◆ **Set problem**
What follows is a listing; restate every line of it word for word.

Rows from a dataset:
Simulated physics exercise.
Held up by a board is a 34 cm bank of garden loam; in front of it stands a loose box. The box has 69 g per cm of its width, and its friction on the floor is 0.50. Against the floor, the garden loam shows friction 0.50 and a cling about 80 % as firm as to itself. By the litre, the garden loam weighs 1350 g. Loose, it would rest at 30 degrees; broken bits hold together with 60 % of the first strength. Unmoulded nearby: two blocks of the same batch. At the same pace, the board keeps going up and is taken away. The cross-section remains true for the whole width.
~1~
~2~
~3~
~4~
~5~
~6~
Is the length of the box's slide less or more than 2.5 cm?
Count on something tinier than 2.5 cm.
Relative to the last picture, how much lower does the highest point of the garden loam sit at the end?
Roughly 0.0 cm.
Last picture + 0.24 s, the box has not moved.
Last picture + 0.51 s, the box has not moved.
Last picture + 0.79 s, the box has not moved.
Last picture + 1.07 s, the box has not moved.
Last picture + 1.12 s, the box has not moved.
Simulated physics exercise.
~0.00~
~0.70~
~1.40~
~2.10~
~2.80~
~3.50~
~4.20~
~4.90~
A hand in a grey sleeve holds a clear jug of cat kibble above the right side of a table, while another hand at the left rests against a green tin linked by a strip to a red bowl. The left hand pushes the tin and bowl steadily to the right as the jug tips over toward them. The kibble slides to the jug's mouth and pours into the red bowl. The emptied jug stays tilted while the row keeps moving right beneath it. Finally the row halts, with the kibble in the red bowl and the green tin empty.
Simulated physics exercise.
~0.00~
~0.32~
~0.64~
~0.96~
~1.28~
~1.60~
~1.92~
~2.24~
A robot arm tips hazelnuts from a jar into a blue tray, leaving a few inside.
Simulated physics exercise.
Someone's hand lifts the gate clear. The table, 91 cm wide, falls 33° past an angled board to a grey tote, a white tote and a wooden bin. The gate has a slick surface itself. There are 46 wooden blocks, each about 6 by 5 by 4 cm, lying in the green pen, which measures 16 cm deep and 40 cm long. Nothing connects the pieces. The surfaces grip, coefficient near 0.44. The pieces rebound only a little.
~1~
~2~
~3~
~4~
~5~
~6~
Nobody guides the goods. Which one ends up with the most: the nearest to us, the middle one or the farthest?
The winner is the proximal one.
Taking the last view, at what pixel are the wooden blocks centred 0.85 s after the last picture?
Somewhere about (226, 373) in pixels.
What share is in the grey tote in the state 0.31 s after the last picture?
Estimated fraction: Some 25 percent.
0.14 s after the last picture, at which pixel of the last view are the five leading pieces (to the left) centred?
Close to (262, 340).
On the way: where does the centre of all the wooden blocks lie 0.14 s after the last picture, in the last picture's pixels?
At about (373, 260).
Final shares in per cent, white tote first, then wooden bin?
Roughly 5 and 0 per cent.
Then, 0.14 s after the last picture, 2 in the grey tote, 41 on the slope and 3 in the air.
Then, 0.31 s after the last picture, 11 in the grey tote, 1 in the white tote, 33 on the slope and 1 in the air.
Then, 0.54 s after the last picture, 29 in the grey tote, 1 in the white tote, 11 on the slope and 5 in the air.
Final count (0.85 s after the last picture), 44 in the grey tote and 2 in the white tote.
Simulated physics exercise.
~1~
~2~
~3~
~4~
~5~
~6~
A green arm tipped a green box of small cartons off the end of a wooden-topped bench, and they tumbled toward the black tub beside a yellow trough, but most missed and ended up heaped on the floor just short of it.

◆ **Written solution**
Simulated physics exercise.
Held up by a board is a 34 cm bank of garden loam; in front of it stands a loose box. The box has 69 g per cm of its width, and its friction on the floor is 0.50. Against the floor, the garden loam shows friction 0.50 and a cling about 80 % as firm as to itself. By the litre, the garden loam weighs 1350 g. Loose, it would rest at 30 degrees; broken bits hold together with 60 % of the first strength. Unmoulded nearby: two blocks of the same batch. At the same pace, the board keeps going up and is taken away. The cross-section remains true for the whole width.
~1~
~2~
~3~
~4~
~5~
~6~
Is the length of the box's slide less or more than 2.5 cm?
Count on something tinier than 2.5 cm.
Relative to the last picture, how much lower does the highest point of the garden loam sit at the end?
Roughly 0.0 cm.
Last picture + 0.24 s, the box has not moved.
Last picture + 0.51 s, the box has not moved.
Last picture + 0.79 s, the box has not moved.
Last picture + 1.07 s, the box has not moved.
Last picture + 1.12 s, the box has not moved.
Simulated physics exercise.
~0.00~
~0.70~
~1.40~
~2.10~
~2.80~
~3.50~
~4.20~
~4.90~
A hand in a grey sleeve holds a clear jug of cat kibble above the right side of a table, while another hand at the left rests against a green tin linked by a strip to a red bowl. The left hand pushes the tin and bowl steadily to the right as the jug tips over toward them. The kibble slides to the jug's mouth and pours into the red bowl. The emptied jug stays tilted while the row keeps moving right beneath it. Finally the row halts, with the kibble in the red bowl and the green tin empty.
Simulated physics exercise.
~0.00~
~0.32~
~0.64~
~0.96~
~1.28~
~1.60~
~1.92~
~2.24~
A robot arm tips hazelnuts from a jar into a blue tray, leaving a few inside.
Simulated physics exercise.
Someone's hand lifts the gate clear. The table, 91 cm wide, falls 33° past an angled board to a grey tote, a white tote and a wooden bin. The gate has a slick surface itself. There are 46 wooden blocks, each about 6 by 5 by 4 cm, lying in the green pen, which measures 16 cm deep and 40 cm long. Nothing connects the pieces. The surfaces grip, coefficient near 0.44. The pieces rebound only a little.
~1~
~2~
~3~
~4~
~5~
~6~
Nobody guides the goods. Which one ends up with the most: the nearest to us, the middle one or the farthest?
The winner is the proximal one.
Taking the last view, at what pixel are the wooden blocks centred 0.85 s after the last picture?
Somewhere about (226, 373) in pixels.
What share is in the grey tote in the state 0.31 s after the last picture?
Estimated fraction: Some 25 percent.
0.14 s after the last picture, at which pixel of the last view are the five leading pieces (to the left) centred?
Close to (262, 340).
On the way: where does the centre of all the wooden blocks lie 0.14 s after the last picture, in the last picture's pixels?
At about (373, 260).
Final shares in per cent, white tote first, then wooden bin?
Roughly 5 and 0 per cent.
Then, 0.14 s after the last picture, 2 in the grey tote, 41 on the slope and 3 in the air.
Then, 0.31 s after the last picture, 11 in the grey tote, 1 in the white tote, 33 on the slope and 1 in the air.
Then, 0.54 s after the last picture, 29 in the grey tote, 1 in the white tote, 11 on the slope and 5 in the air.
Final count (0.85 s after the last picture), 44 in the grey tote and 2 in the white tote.
Simulated physics exercise.
~1~
~2~
~3~
~4~
~5~
~6~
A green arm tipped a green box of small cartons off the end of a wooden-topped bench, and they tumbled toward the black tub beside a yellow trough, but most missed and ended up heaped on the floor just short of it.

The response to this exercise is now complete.